■ Available records
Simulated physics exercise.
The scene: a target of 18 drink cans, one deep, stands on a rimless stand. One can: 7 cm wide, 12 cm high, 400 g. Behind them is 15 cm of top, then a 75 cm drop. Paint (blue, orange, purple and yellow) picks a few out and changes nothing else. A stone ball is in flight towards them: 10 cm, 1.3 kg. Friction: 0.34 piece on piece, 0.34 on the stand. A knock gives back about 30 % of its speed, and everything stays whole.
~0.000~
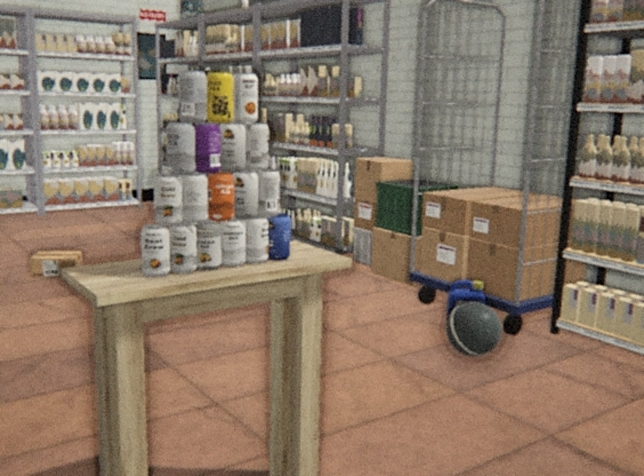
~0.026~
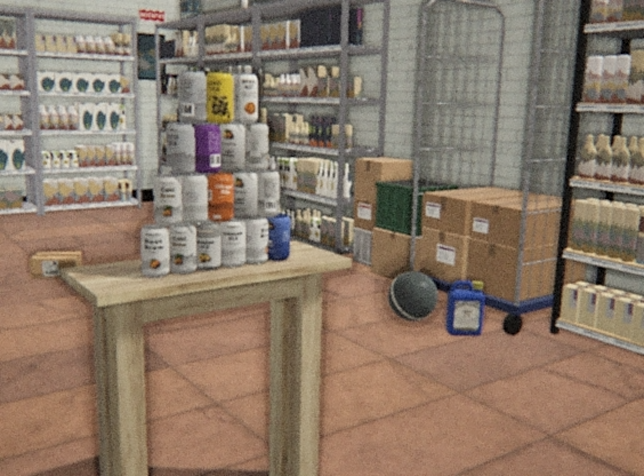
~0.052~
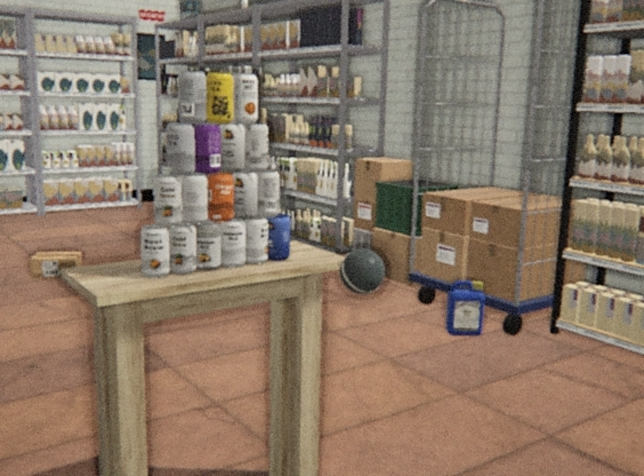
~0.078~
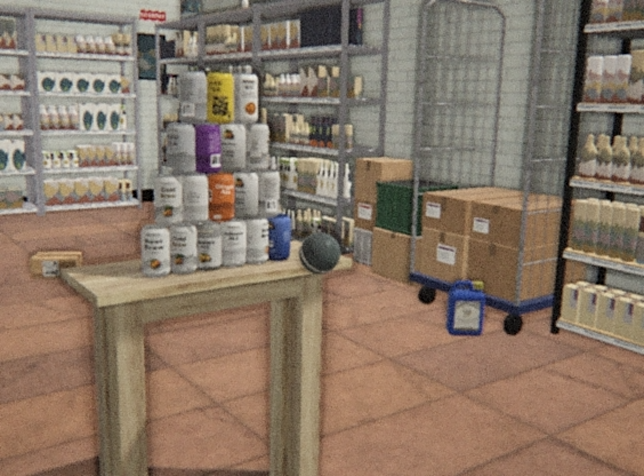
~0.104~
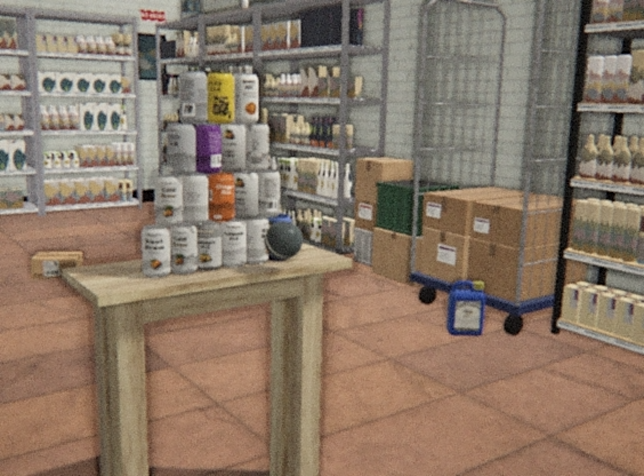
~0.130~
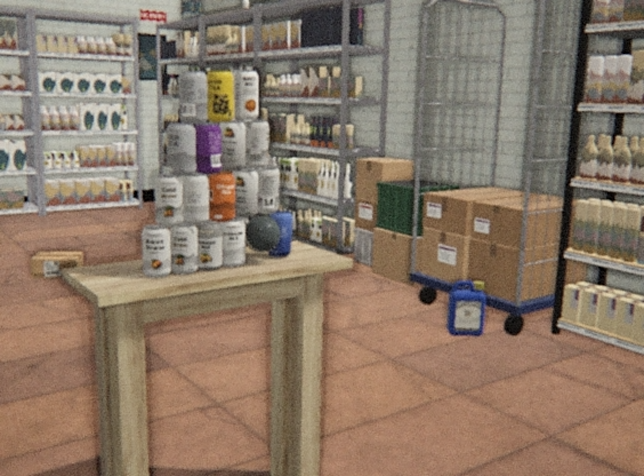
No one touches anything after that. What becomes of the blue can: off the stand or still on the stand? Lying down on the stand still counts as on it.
The blue can falls off.
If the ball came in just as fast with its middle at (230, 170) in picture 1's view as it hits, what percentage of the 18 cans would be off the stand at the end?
Then 60 per cent.
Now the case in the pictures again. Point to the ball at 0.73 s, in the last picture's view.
At about (115, 337).
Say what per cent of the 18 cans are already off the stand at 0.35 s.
At that moment 10 per cent.
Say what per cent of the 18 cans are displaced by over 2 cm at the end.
It is 50 per cent.
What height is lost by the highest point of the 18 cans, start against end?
Roughly 0 cm.
After 0.35 s, ball still moving; 2 of the 18 cans off the stand; blue can leaning 75°, 12 cm lower.
After 0.73 s, ball still moving; 4 of the 18 cans off the stand; blue can on its side; yellow can on its side.
After 1.31 s, ball still moving; 6 of the 18 cans off the stand; blue can on its side; yellow can upside down.
By the end (1.7 s), ball rolling away; 6 of the 18 cans off the stand; blue can on its side; yellow can leaning 51°, 1.12 m lower; purple can unmoved. As the last picture would show them, middles, blue can near (313, 309).
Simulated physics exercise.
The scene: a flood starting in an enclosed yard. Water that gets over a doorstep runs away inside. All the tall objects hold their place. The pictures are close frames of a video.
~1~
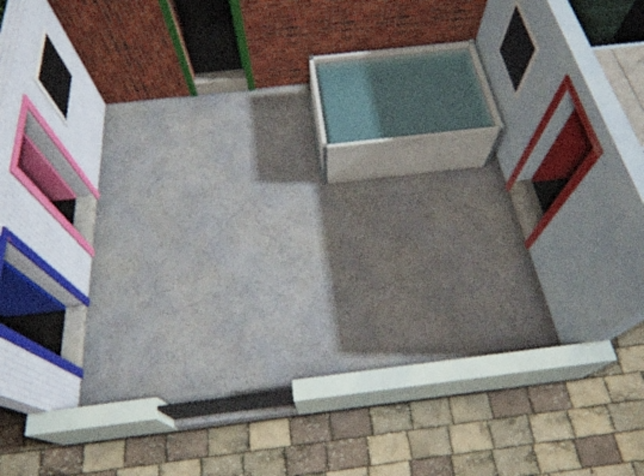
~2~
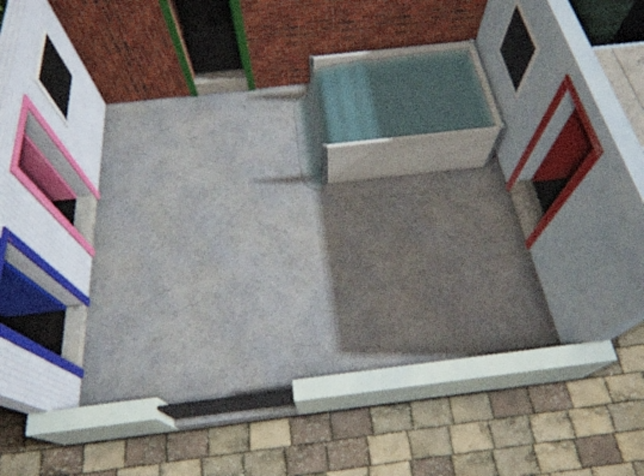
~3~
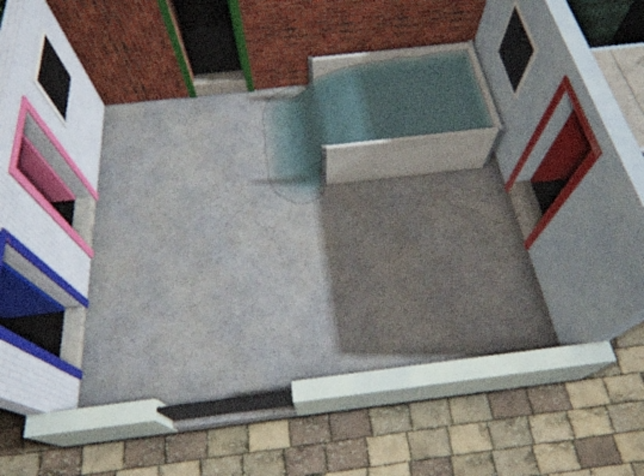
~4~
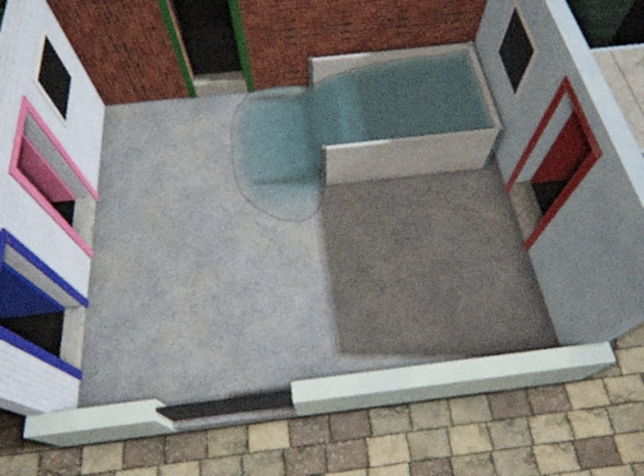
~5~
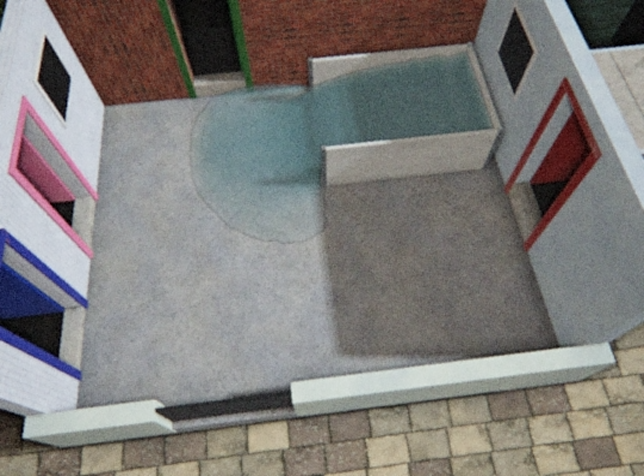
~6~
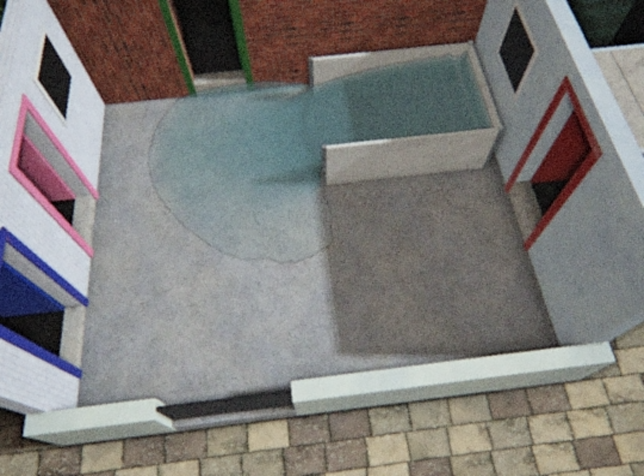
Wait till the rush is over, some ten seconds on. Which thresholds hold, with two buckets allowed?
The blue door floods; the green door holds within the limit; the red door holds within the limit; the pink door floods.
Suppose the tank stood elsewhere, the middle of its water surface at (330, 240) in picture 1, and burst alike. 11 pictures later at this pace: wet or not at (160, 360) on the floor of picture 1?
At that place: Flooded.
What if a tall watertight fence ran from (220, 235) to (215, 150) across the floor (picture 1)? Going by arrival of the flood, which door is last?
I say the red-painted one.
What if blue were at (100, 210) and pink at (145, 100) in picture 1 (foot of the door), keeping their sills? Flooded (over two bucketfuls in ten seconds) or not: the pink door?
My reading: Pink goes over.
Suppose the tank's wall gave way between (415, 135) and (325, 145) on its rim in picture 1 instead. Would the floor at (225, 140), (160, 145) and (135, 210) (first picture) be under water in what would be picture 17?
In that order: Clear, free of water, dry.
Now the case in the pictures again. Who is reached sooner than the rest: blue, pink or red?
I say the pink-painted one.
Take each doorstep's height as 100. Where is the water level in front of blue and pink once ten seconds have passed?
Roughly 80 per cent, then 50 per cent.
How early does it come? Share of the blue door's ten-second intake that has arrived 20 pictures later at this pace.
Roughly 15 per cent.
A moment on, water covers 45 % of the floor; the blue door not reached, the green door wet at the sill, nothing in, the red door not reached, the pink door under two buckets in.
Next, water covers 50 % of the floor; the blue door wet at the sill, nothing in, the green door wet at the sill, nothing in, the red door not reached, the pink door over two buckets in.
Then, water covers 55 % of the floor; the blue door over two buckets in, the green door wet at the sill, nothing in, the red door not reached, the pink door far over two buckets in.
Later, water covers 95 % of the floor; the blue door far over two buckets in, the green door wet at the sill, nothing in, the red door wet at the sill, nothing in, the pink door far over two buckets in.
In the end, water covers 100 % of the floor; the blue door far over two buckets in, the green door wet at the sill, nothing in, the red door wet at the sill, nothing in, the pink door far over two buckets in.
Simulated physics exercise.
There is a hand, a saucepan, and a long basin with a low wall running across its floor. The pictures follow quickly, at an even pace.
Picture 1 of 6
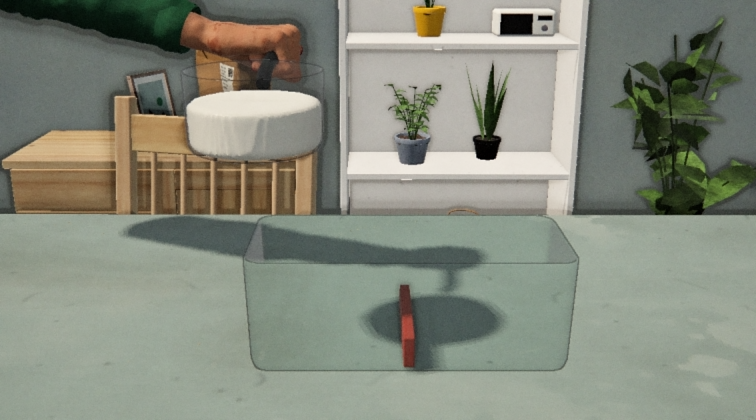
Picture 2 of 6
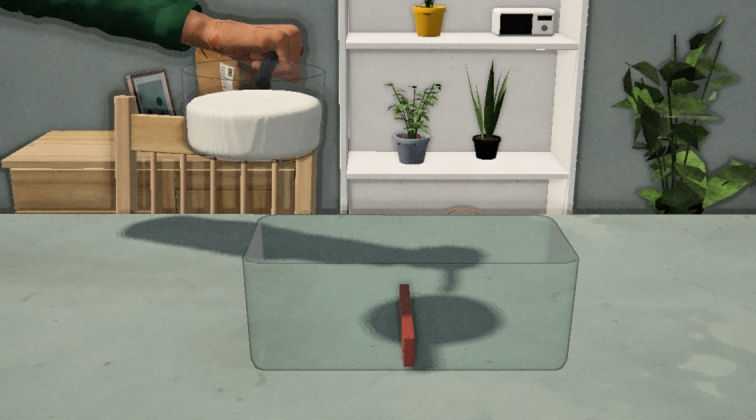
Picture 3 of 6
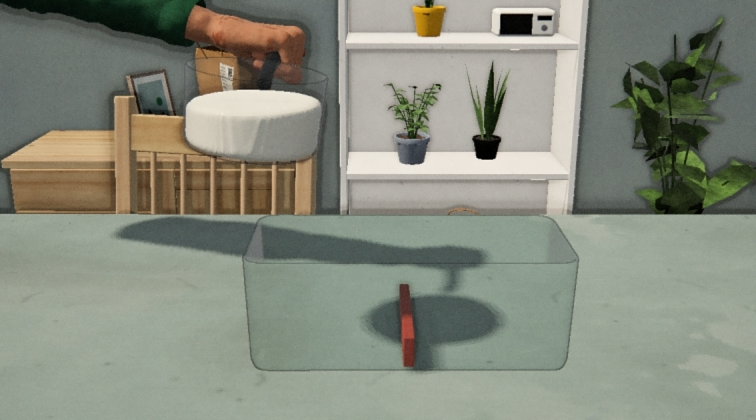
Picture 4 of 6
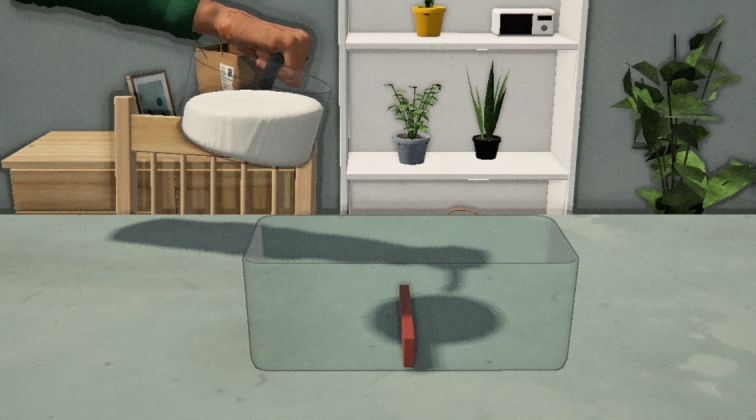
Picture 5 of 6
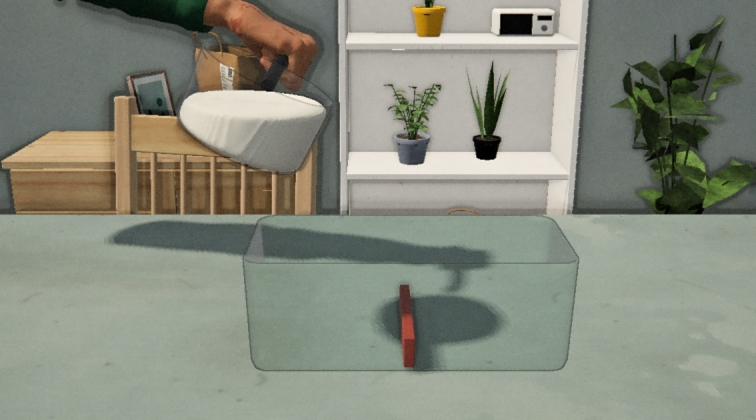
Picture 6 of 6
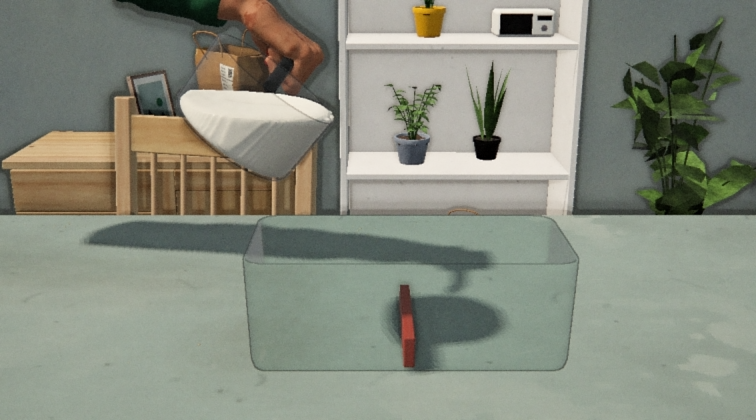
A hand in a green sleeve held a clear round container of white stuff above a long glass basin with a low red wall inside, then tilted it steadily further down to the right.
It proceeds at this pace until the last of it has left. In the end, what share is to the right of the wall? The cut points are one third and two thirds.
Stops short of a third.
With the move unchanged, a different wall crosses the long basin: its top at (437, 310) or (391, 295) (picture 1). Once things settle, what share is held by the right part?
Well, it's close to 15 per cent for the first one, then 15 per cent for the other.
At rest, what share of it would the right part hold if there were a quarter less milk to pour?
About 10 in a hundred.
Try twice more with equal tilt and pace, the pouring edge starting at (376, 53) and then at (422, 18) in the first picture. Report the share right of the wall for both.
About 75 per cent, then about 85 per cent.
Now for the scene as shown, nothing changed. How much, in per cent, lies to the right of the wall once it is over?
Roughly 10 per cent.
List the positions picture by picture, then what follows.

■ Your task
Print every entry above again without changing a word, and omit the pictures.

■ Result of the exercise
Simulated physics exercise.
The scene: a target of 18 drink cans, one deep, stands on a rimless stand. One can: 7 cm wide, 12 cm high, 400 g. Behind them is 15 cm of top, then a 75 cm drop. Paint (blue, orange, purple and yellow) picks a few out and changes nothing else. A stone ball is in flight towards them: 10 cm, 1.3 kg. Friction: 0.34 piece on piece, 0.34 on the stand. A knock gives back about 30 % of its speed, and everything stays whole.
~0.000~
~0.026~
~0.052~
~0.078~
~0.104~
~0.130~
No one touches anything after that. What becomes of the blue can: off the stand or still on the stand? Lying down on the stand still counts as on it.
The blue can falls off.
If the ball came in just as fast with its middle at (230, 170) in picture 1's view as it hits, what percentage of the 18 cans would be off the stand at the end?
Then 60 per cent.
Now the case in the pictures again. Point to the ball at 0.73 s, in the last picture's view.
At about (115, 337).
Say what per cent of the 18 cans are already off the stand at 0.35 s.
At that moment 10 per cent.
Say what per cent of the 18 cans are displaced by over 2 cm at the end.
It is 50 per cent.
What height is lost by the highest point of the 18 cans, start against end?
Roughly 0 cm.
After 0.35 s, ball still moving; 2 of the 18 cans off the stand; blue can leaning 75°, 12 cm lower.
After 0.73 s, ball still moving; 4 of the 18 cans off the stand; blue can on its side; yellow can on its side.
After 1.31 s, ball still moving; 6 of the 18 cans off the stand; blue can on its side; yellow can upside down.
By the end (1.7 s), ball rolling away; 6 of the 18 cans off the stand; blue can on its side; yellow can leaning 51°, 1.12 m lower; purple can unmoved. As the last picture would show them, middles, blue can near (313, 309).
Simulated physics exercise.
The scene: a flood starting in an enclosed yard. Water that gets over a doorstep runs away inside. All the tall objects hold their place. The pictures are close frames of a video.
~1~
~2~
~3~
~4~
~5~
~6~
Wait till the rush is over, some ten seconds on. Which thresholds hold, with two buckets allowed?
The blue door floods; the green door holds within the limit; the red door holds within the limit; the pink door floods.
Suppose the tank stood elsewhere, the middle of its water surface at (330, 240) in picture 1, and burst alike. 11 pictures later at this pace: wet or not at (160, 360) on the floor of picture 1?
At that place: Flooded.
What if a tall watertight fence ran from (220, 235) to (215, 150) across the floor (picture 1)? Going by arrival of the flood, which door is last?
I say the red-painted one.
What if blue were at (100, 210) and pink at (145, 100) in picture 1 (foot of the door), keeping their sills? Flooded (over two bucketfuls in ten seconds) or not: the pink door?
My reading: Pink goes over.
Suppose the tank's wall gave way between (415, 135) and (325, 145) on its rim in picture 1 instead. Would the floor at (225, 140), (160, 145) and (135, 210) (first picture) be under water in what would be picture 17?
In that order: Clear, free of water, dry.
Now the case in the pictures again. Who is reached sooner than the rest: blue, pink or red?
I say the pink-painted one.
Take each doorstep's height as 100. Where is the water level in front of blue and pink once ten seconds have passed?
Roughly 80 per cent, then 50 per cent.
How early does it come? Share of the blue door's ten-second intake that has arrived 20 pictures later at this pace.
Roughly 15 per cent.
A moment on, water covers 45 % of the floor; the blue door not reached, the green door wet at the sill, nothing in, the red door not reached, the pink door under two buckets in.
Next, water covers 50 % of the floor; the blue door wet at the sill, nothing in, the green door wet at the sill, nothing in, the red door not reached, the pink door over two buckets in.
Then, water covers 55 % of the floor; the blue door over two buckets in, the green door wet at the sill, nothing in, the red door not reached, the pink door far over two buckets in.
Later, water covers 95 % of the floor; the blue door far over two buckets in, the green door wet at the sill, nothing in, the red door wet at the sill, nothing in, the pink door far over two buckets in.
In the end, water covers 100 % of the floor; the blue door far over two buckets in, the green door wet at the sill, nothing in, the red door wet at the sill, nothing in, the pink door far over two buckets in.
Simulated physics exercise.
There is a hand, a saucepan, and a long basin with a low wall running across its floor. The pictures follow quickly, at an even pace.
Picture 1 of 6
Picture 2 of 6
Picture 3 of 6
Picture 4 of 6
Picture 5 of 6
Picture 6 of 6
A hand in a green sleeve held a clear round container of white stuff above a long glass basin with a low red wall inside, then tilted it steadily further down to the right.
It proceeds at this pace until the last of it has left. In the end, what share is to the right of the wall? The cut points are one third and two thirds.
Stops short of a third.
With the move unchanged, a different wall crosses the long basin: its top at (437, 310) or (391, 295) (picture 1). Once things settle, what share is held by the right part?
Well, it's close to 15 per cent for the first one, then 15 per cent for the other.
At rest, what share of it would the right part hold if there were a quarter less milk to pour?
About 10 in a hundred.
Try twice more with equal tilt and pace, the pouring edge starting at (376, 53) and then at (422, 18) in the first picture. Report the share right of the wall for both.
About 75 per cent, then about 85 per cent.
Now for the scene as shown, nothing changed. How much, in per cent, lies to the right of the wall once it is over?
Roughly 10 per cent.
List the positions picture by picture, then what follows.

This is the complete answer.